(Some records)
--------

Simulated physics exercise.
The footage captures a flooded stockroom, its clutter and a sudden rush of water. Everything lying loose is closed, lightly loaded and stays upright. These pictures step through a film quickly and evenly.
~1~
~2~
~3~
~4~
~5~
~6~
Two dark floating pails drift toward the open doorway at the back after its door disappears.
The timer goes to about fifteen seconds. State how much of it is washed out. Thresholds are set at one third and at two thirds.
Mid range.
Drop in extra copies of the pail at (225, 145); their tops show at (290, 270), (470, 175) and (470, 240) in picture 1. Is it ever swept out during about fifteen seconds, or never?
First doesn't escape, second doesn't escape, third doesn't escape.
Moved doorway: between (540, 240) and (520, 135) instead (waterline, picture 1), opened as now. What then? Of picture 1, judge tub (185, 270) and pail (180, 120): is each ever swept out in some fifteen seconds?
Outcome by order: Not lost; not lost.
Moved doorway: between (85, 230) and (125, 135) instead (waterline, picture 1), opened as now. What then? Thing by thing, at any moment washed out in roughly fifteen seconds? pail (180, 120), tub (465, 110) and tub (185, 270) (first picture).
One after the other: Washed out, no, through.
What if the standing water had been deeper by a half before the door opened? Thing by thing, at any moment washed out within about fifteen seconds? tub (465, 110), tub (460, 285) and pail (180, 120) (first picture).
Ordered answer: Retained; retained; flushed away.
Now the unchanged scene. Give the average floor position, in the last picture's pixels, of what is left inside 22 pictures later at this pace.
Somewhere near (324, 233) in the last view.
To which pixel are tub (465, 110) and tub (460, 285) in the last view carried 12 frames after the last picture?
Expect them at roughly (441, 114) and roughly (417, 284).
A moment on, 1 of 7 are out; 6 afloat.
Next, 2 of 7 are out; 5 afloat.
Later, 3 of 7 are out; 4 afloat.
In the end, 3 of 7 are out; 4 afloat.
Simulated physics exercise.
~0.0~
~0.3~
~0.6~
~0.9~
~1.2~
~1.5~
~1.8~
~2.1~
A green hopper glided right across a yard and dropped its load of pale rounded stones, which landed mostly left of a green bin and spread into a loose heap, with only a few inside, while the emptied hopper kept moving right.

--------

WHAT YOU ARE ASKED TO DO:
Restate every record exactly, leaving nothing out.

WRITTEN RESPONSE:
Simulated physics exercise.
The footage captures a flooded stockroom, its clutter and a sudden rush of water. Everything lying loose is closed, lightly loaded and stays upright. These pictures step through a film quickly and evenly.
~1~
~2~
~3~
~4~
~5~
~6~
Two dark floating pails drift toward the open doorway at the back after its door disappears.
The timer goes to about fifteen seconds. State how much of it is washed out. Thresholds are set at one third and at two thirds.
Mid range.
Drop in extra copies of the pail at (225, 145); their tops show at (290, 270), (470, 175) and (470, 240) in picture 1. Is it ever swept out during about fifteen seconds, or never?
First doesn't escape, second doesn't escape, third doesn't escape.
Moved doorway: between (540, 240) and (520, 135) instead (waterline, picture 1), opened as now. What then? Of picture 1, judge tub (185, 270) and pail (180, 120): is each ever swept out in some fifteen seconds?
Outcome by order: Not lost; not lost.
Moved doorway: between (85, 230) and (125, 135) instead (waterline, picture 1), opened as now. What then? Thing by thing, at any moment washed out in roughly fifteen seconds? pail (180, 120), tub (465, 110) and tub (185, 270) (first picture).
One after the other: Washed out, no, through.
What if the standing water had been deeper by a half before the door opened? Thing by thing, at any moment washed out within about fifteen seconds? tub (465, 110), tub (460, 285) and pail (180, 120) (first picture).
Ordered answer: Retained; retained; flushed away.
Now the unchanged scene. Give the average floor position, in the last picture's pixels, of what is left inside 22 pictures later at this pace.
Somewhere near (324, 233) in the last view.
To which pixel are tub (465, 110) and tub (460, 285) in the last view carried 12 frames after the last picture?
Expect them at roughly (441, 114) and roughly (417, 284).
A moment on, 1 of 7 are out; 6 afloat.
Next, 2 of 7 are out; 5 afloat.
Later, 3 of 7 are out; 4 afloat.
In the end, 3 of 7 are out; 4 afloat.
Simulated physics exercise.
~0.0~
~0.3~
~0.6~
~0.9~
~1.2~
~1.5~
~1.8~
~2.1~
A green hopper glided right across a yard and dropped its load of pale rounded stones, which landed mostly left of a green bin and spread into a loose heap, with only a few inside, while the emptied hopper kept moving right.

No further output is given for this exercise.